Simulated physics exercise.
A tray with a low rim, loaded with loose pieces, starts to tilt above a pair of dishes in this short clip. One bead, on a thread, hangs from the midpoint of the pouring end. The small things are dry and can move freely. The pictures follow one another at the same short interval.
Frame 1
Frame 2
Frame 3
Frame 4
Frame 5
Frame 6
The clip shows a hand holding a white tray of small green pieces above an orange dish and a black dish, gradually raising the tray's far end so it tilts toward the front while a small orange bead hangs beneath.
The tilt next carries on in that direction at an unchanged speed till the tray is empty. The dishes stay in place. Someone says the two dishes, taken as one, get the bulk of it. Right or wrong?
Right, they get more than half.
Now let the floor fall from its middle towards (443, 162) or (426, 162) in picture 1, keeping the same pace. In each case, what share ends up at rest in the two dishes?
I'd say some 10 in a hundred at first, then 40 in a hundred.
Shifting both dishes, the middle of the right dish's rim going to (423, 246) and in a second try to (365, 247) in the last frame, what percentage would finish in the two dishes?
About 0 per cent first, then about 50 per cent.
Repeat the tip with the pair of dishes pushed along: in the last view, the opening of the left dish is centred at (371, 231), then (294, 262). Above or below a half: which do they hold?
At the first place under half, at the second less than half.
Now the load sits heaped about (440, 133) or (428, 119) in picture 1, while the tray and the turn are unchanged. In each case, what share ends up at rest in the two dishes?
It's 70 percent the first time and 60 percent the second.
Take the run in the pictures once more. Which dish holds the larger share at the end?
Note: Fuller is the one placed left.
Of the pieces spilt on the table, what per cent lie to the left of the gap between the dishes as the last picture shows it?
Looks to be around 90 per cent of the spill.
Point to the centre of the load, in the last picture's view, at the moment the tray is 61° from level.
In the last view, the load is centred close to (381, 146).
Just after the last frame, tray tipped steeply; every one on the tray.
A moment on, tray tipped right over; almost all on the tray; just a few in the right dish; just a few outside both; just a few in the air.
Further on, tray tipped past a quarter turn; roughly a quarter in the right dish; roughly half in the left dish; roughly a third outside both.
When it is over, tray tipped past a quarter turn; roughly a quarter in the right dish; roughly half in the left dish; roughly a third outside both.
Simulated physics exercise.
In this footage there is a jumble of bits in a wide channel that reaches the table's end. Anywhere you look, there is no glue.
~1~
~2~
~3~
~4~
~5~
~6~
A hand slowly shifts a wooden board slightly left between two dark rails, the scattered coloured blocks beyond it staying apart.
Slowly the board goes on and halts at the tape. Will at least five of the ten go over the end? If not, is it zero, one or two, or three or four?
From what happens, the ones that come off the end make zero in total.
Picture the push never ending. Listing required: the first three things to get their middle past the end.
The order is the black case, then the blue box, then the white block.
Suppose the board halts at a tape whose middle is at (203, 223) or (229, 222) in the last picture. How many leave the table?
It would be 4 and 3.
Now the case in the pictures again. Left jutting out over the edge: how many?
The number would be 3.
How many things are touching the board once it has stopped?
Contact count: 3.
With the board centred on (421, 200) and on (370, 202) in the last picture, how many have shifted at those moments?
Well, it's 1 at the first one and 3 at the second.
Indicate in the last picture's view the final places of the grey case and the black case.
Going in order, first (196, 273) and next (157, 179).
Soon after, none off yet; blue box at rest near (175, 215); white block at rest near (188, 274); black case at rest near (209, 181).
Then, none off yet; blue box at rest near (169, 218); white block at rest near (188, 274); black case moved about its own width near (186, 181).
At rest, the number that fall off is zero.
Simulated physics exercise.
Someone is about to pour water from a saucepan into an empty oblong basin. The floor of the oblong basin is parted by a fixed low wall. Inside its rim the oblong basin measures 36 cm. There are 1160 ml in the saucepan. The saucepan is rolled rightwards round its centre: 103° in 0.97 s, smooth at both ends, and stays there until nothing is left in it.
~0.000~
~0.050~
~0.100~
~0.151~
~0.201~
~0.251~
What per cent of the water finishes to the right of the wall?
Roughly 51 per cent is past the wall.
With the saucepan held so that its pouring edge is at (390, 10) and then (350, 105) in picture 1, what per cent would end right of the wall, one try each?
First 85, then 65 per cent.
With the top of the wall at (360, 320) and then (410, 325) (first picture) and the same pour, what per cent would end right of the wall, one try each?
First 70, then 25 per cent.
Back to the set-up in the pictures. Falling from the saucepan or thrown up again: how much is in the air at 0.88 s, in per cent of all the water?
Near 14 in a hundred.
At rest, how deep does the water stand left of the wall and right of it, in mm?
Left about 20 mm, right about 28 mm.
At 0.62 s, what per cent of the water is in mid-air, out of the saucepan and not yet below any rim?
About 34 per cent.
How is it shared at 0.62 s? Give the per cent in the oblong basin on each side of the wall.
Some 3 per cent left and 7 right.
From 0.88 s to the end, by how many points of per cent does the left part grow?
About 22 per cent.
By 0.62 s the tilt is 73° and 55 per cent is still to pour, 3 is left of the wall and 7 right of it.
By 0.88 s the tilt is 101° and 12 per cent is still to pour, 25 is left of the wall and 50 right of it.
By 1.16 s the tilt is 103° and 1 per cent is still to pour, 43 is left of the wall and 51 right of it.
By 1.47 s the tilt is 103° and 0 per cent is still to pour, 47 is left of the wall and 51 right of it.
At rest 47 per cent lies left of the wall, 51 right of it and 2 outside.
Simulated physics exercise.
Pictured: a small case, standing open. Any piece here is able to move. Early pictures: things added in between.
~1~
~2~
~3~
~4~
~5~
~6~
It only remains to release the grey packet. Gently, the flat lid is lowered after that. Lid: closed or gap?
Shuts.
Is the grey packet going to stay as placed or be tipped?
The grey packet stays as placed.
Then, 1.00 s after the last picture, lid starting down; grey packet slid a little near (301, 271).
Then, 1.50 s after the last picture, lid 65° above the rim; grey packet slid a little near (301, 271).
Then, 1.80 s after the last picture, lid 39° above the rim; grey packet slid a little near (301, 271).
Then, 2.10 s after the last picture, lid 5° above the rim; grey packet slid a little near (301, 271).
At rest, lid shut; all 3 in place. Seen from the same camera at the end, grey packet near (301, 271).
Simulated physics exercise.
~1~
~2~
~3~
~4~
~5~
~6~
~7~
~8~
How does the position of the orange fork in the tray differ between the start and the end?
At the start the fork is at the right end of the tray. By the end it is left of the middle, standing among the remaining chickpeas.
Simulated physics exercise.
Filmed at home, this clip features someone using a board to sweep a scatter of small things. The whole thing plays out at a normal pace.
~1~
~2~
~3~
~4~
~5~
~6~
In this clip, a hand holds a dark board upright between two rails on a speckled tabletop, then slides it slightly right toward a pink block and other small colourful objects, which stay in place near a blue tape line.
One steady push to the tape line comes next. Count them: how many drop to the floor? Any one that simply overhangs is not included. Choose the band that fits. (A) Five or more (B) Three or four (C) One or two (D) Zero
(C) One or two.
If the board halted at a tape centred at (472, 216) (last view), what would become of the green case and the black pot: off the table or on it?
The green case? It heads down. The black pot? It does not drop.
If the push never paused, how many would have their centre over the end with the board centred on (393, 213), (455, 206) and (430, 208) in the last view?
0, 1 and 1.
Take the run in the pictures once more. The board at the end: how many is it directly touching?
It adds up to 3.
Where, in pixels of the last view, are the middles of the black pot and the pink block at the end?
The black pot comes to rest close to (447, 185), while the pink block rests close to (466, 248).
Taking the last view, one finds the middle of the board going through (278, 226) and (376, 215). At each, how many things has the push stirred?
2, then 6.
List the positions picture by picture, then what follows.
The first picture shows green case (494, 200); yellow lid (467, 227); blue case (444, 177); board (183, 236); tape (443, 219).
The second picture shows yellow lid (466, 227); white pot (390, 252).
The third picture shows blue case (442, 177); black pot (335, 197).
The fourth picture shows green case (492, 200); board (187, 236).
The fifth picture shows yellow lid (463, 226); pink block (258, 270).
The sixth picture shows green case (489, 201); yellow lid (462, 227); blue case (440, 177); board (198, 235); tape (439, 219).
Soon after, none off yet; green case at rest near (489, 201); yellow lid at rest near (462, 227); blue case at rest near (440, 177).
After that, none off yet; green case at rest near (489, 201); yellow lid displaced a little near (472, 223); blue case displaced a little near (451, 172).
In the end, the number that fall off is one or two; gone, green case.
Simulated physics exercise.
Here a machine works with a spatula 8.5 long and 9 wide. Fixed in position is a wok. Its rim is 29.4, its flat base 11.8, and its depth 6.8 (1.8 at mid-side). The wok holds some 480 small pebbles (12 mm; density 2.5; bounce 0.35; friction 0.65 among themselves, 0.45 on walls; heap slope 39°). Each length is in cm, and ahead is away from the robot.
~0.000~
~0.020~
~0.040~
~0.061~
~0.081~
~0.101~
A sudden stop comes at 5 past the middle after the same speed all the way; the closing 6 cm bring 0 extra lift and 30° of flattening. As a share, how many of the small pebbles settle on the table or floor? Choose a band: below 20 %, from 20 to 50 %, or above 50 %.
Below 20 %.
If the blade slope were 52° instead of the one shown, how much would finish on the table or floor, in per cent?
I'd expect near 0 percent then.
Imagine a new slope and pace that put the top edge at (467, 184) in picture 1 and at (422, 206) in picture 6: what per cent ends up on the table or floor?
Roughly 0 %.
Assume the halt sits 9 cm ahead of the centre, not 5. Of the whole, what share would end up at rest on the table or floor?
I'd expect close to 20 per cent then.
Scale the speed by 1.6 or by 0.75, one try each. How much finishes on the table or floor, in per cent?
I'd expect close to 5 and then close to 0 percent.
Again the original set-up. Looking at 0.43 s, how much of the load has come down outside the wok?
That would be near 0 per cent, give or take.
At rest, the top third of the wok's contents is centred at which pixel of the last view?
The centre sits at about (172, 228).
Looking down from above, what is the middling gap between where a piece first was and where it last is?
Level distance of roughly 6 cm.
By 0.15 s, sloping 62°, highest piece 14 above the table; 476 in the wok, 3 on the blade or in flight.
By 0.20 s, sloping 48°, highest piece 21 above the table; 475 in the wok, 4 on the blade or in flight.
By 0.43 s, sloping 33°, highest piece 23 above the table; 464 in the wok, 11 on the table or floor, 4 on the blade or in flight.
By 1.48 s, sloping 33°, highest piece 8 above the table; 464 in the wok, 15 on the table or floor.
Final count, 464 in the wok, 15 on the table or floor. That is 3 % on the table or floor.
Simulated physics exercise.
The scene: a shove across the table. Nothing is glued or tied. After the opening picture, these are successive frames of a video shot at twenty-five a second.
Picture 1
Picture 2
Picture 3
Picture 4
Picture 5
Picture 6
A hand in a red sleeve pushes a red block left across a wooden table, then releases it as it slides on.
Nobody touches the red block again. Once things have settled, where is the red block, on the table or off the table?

____________

▶ [Task instructions]:
Pick every line with "there" in it and copy it.

▶ [Task response]:
In this footage there is a jumble of bits in a wide channel that reaches the table's end. Anywhere you look, there is no glue.
Someone is about to pour water from a saucepan into an empty oblong basin. The floor of the oblong basin is parted by a fixed low wall. Inside its rim the oblong basin measures 36 cm. There are 1160 ml in the saucepan. The saucepan is rolled rightwards round its centre: 103° in 0.97 s, smooth at both ends, and stays there until nothing is left in it.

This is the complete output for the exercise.